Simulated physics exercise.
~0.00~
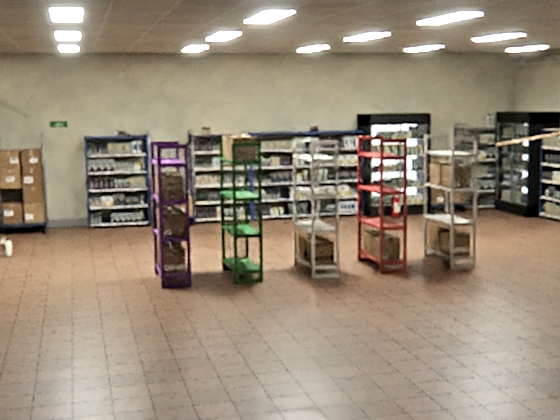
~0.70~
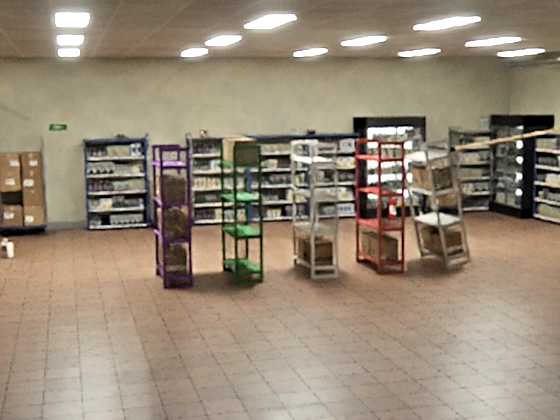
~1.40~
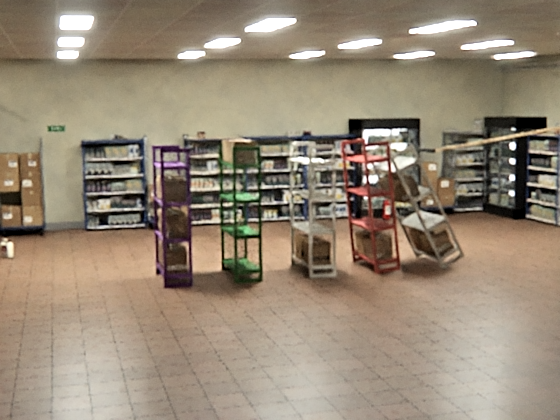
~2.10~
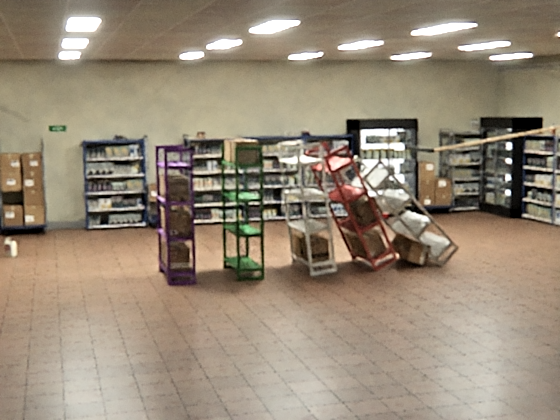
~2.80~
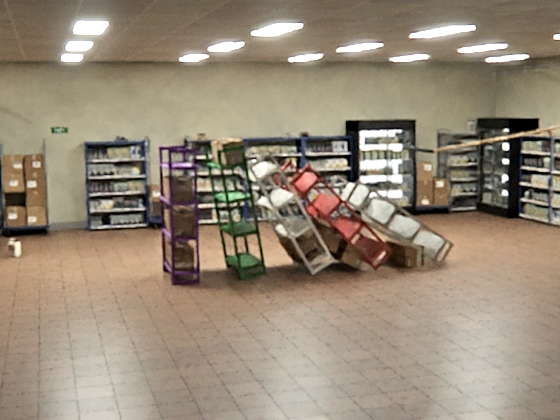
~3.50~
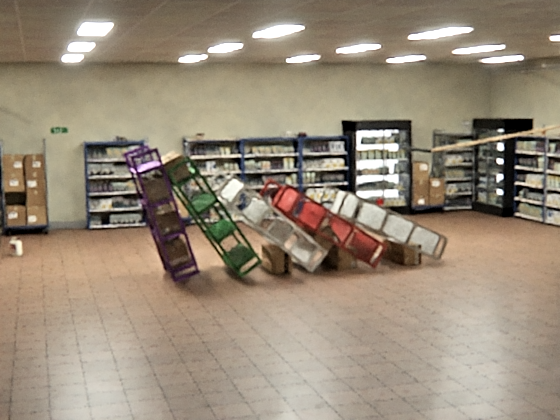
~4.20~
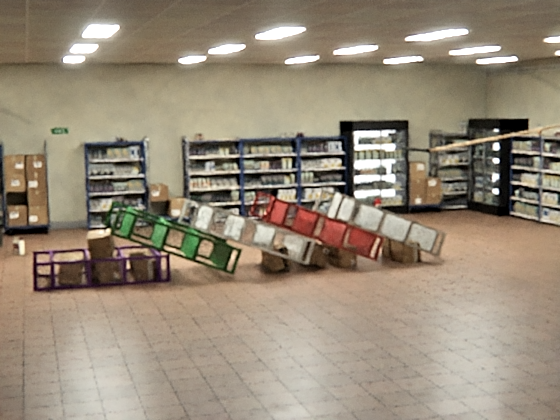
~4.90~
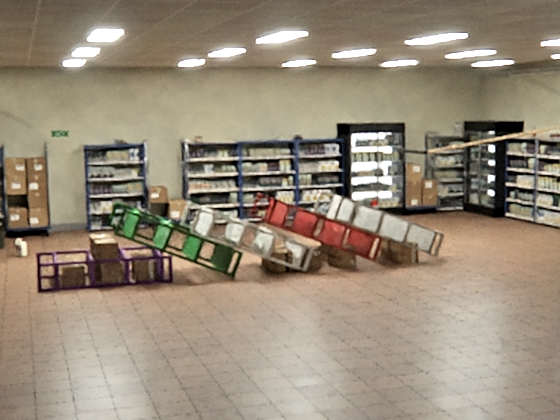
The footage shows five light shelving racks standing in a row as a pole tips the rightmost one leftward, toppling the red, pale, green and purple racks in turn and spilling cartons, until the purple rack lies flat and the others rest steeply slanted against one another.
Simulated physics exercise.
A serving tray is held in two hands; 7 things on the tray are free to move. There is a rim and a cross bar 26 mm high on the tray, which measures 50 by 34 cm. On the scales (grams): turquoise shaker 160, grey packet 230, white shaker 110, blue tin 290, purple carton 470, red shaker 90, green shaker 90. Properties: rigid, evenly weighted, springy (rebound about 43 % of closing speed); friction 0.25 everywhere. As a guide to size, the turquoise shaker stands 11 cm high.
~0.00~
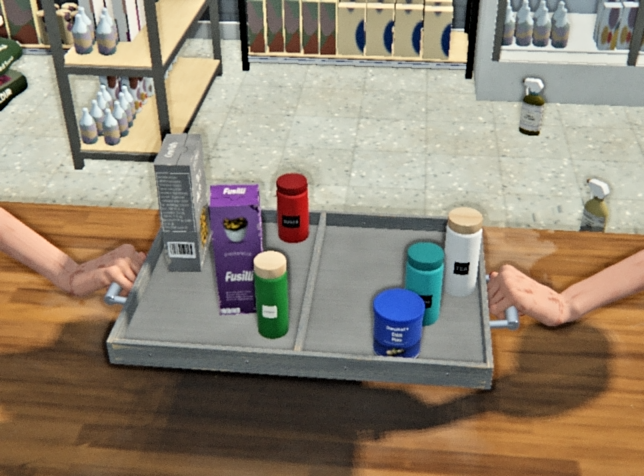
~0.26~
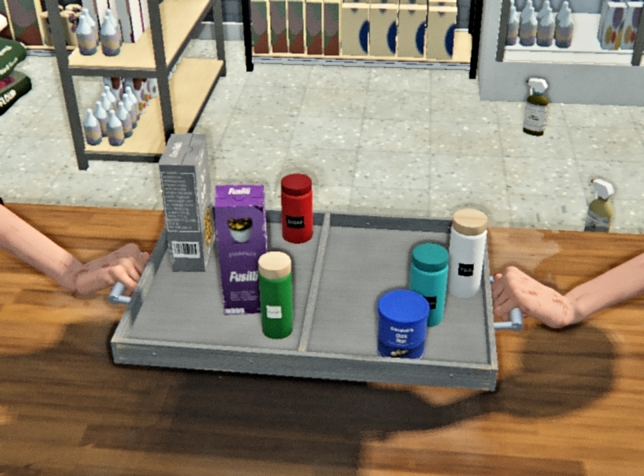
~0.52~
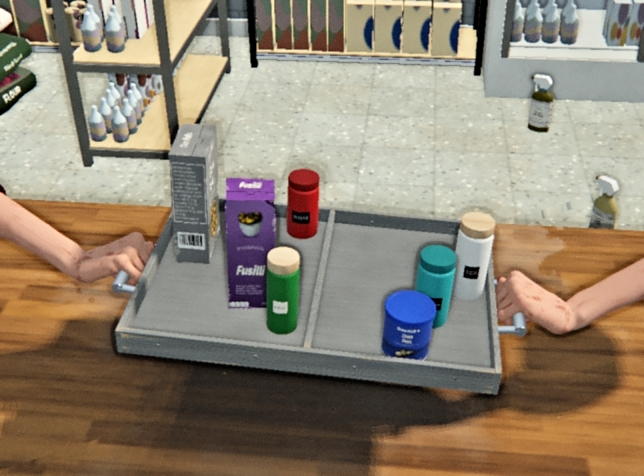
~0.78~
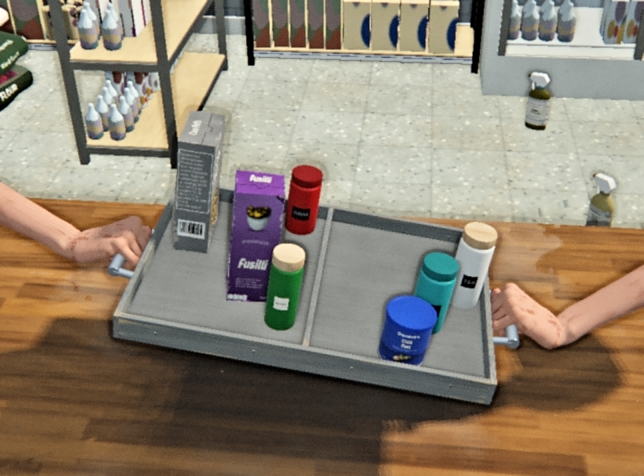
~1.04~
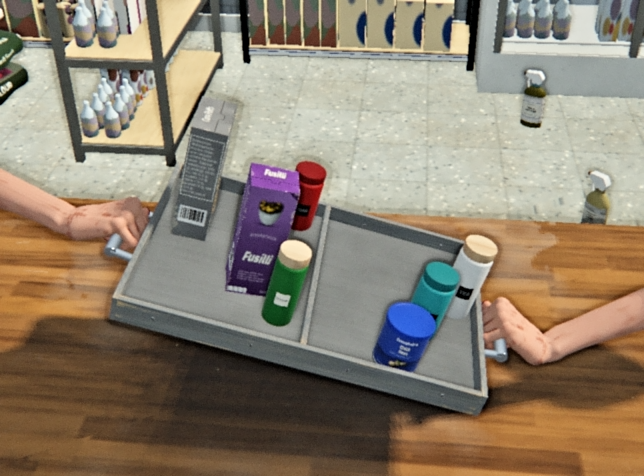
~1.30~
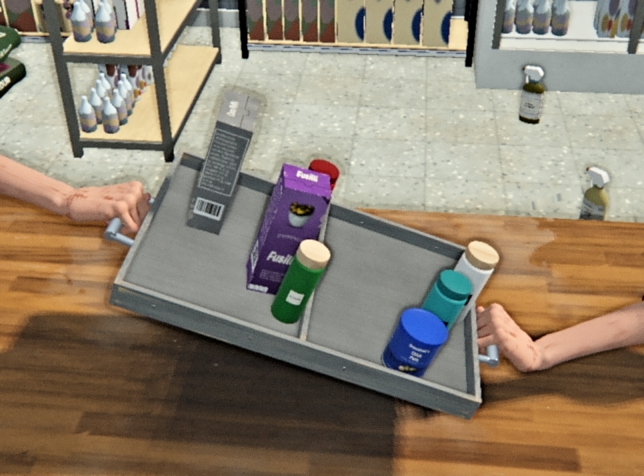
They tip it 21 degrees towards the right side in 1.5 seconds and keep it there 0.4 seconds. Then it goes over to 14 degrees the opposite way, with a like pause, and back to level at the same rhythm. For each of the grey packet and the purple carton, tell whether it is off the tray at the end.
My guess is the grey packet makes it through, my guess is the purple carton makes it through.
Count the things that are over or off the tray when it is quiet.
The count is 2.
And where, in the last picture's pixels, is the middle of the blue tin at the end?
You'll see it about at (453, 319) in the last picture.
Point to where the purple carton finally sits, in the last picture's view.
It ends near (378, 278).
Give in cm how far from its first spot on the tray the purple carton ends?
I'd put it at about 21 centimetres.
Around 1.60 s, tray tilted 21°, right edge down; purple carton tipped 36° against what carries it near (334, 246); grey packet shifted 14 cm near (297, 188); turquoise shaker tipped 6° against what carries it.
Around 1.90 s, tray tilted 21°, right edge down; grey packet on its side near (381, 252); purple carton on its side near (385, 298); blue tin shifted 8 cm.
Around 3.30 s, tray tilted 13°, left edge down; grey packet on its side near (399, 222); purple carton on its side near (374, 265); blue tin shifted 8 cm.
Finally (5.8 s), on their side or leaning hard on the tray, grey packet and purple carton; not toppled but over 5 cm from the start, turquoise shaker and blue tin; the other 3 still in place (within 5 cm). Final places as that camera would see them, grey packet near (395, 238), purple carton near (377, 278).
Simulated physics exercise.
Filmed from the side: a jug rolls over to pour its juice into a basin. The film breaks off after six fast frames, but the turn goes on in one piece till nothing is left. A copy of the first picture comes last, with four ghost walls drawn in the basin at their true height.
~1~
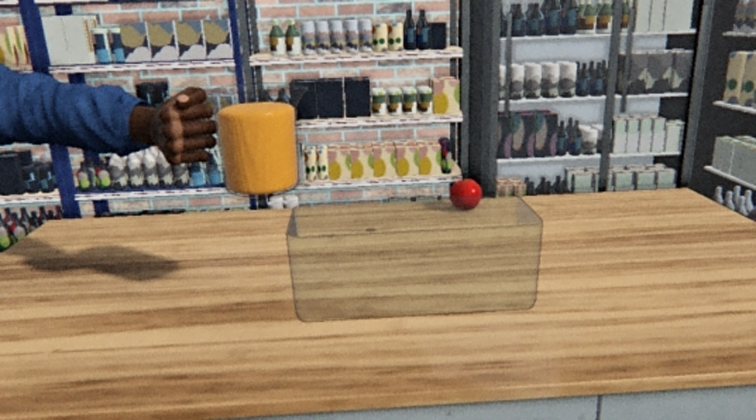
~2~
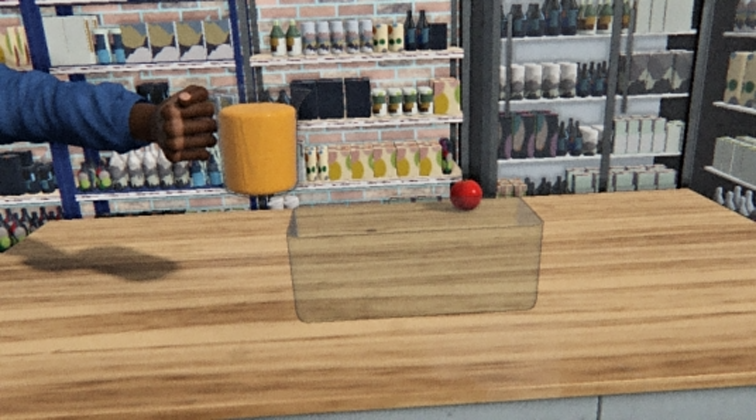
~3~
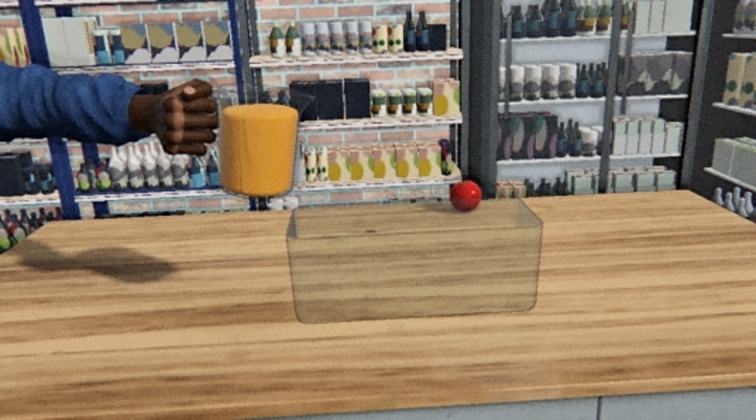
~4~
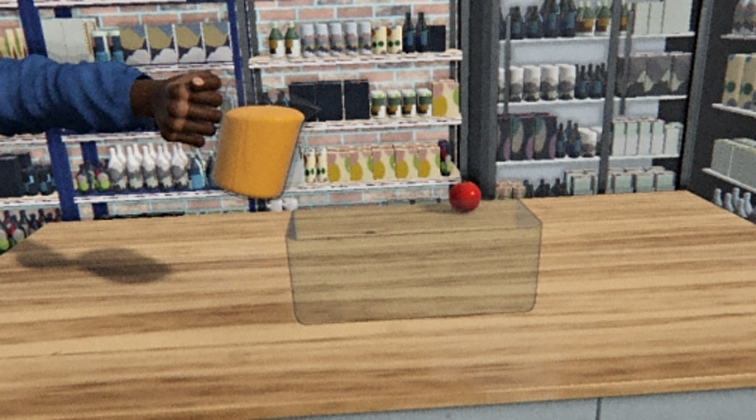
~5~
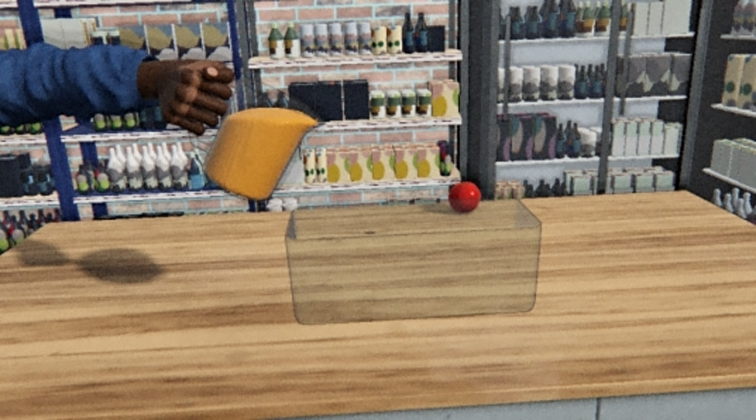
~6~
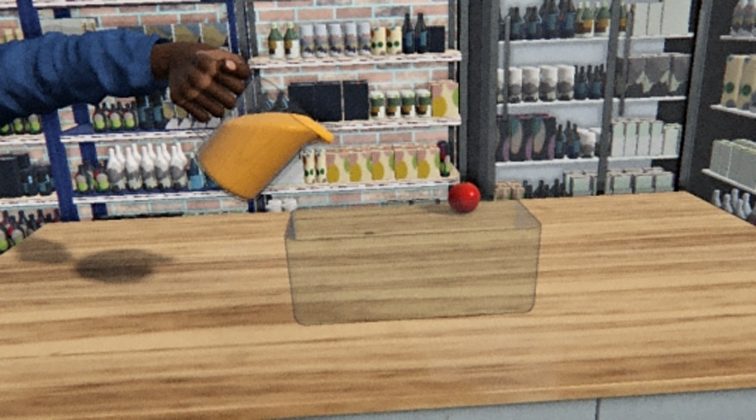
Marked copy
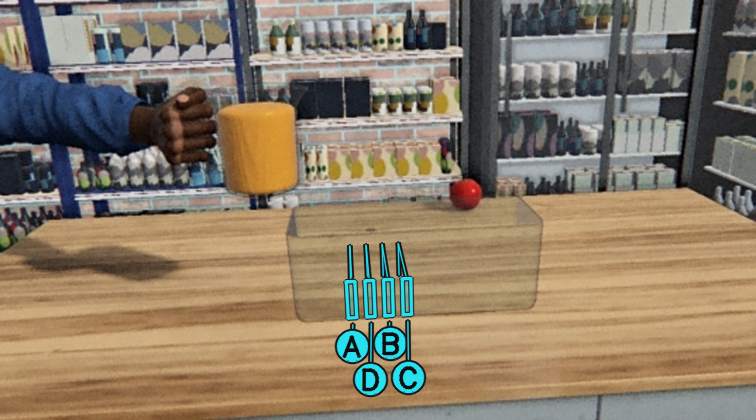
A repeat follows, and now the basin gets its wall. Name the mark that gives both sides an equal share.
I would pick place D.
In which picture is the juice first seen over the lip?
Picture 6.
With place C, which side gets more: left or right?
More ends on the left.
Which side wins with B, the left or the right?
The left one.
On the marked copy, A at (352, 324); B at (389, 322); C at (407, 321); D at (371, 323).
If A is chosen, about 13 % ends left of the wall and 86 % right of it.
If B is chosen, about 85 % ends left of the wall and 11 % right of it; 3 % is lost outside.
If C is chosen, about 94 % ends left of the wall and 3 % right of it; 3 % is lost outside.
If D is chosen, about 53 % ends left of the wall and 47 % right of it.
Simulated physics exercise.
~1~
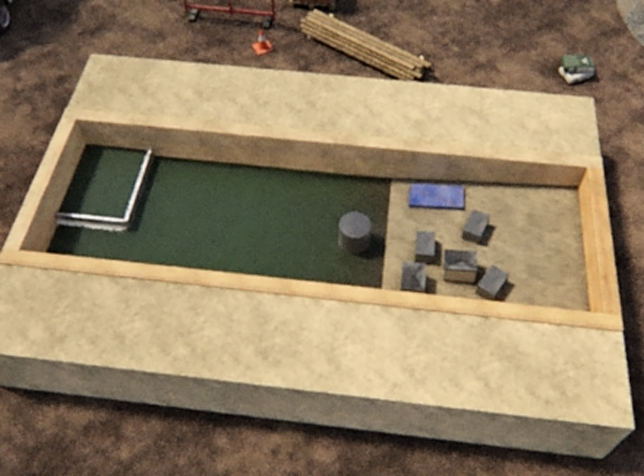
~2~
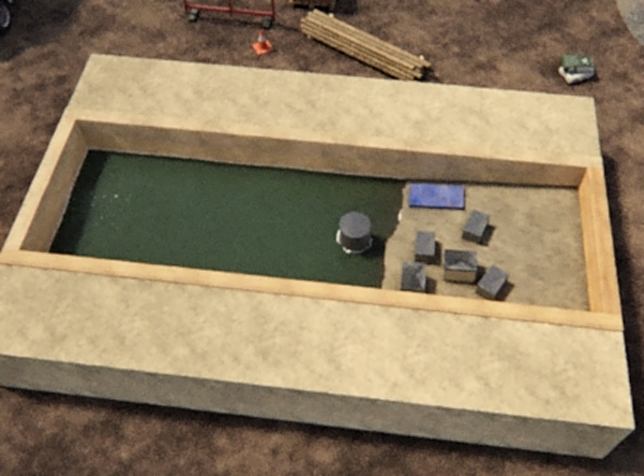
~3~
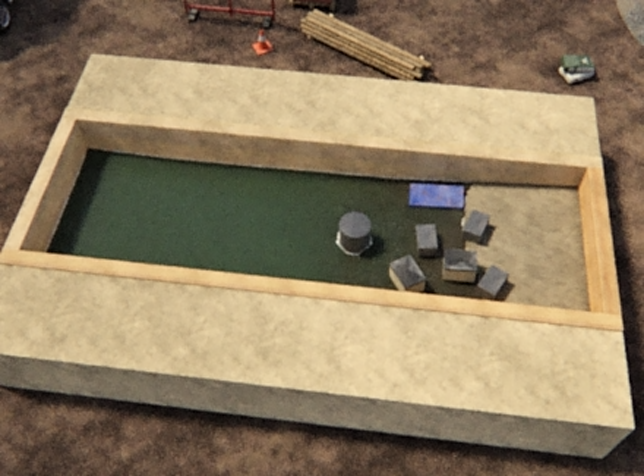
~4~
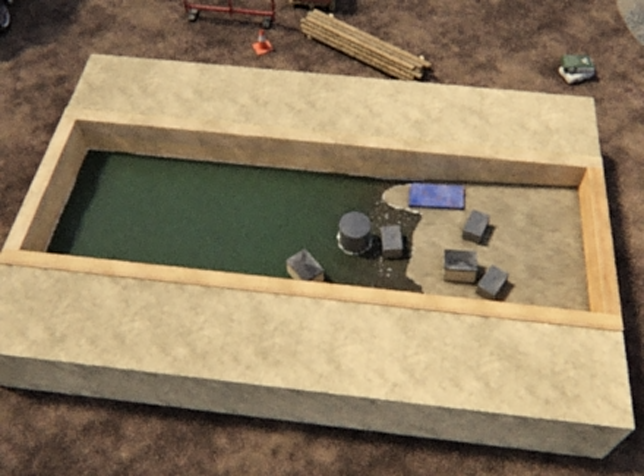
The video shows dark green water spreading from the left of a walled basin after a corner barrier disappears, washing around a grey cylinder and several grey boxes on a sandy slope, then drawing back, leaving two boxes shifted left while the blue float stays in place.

# [The problem]
Copy out the entries verbatim and leave the images out.

# [Response to the task]
Simulated physics exercise.
~0.00~
~0.70~
~1.40~
~2.10~
~2.80~
~3.50~
~4.20~
~4.90~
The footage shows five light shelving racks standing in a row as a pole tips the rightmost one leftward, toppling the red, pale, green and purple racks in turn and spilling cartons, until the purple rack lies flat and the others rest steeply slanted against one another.
Simulated physics exercise.
A serving tray is held in two hands; 7 things on the tray are free to move. There is a rim and a cross bar 26 mm high on the tray, which measures 50 by 34 cm. On the scales (grams): turquoise shaker 160, grey packet 230, white shaker 110, blue tin 290, purple carton 470, red shaker 90, green shaker 90. Properties: rigid, evenly weighted, springy (rebound about 43 % of closing speed); friction 0.25 everywhere. As a guide to size, the turquoise shaker stands 11 cm high.
~0.00~
~0.26~
~0.52~
~0.78~
~1.04~
~1.30~
They tip it 21 degrees towards the right side in 1.5 seconds and keep it there 0.4 seconds. Then it goes over to 14 degrees the opposite way, with a like pause, and back to level at the same rhythm. For each of the grey packet and the purple carton, tell whether it is off the tray at the end.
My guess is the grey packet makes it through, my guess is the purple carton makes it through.
Count the things that are over or off the tray when it is quiet.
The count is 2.
And where, in the last picture's pixels, is the middle of the blue tin at the end?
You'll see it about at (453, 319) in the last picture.
Point to where the purple carton finally sits, in the last picture's view.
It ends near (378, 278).
Give in cm how far from its first spot on the tray the purple carton ends?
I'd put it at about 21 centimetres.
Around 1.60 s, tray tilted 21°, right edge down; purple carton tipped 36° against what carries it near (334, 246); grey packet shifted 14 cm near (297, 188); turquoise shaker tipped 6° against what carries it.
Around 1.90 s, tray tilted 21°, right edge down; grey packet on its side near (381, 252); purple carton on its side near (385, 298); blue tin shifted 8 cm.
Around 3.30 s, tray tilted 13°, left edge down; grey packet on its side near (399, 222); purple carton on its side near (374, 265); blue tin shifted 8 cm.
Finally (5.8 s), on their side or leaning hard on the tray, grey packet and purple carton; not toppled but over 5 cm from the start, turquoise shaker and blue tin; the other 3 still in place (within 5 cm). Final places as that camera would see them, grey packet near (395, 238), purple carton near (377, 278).
Simulated physics exercise.
Filmed from the side: a jug rolls over to pour its juice into a basin. The film breaks off after six fast frames, but the turn goes on in one piece till nothing is left. A copy of the first picture comes last, with four ghost walls drawn in the basin at their true height.
~1~
~2~
~3~
~4~
~5~
~6~
Marked copy
A repeat follows, and now the basin gets its wall. Name the mark that gives both sides an equal share.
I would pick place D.
In which picture is the juice first seen over the lip?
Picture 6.
With place C, which side gets more: left or right?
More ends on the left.
Which side wins with B, the left or the right?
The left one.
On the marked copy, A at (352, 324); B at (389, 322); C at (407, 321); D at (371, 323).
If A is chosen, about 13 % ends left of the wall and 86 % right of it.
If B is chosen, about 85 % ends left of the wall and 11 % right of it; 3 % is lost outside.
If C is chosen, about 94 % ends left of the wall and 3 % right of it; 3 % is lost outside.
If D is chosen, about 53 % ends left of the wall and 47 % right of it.
Simulated physics exercise.
~1~
~2~
~3~
~4~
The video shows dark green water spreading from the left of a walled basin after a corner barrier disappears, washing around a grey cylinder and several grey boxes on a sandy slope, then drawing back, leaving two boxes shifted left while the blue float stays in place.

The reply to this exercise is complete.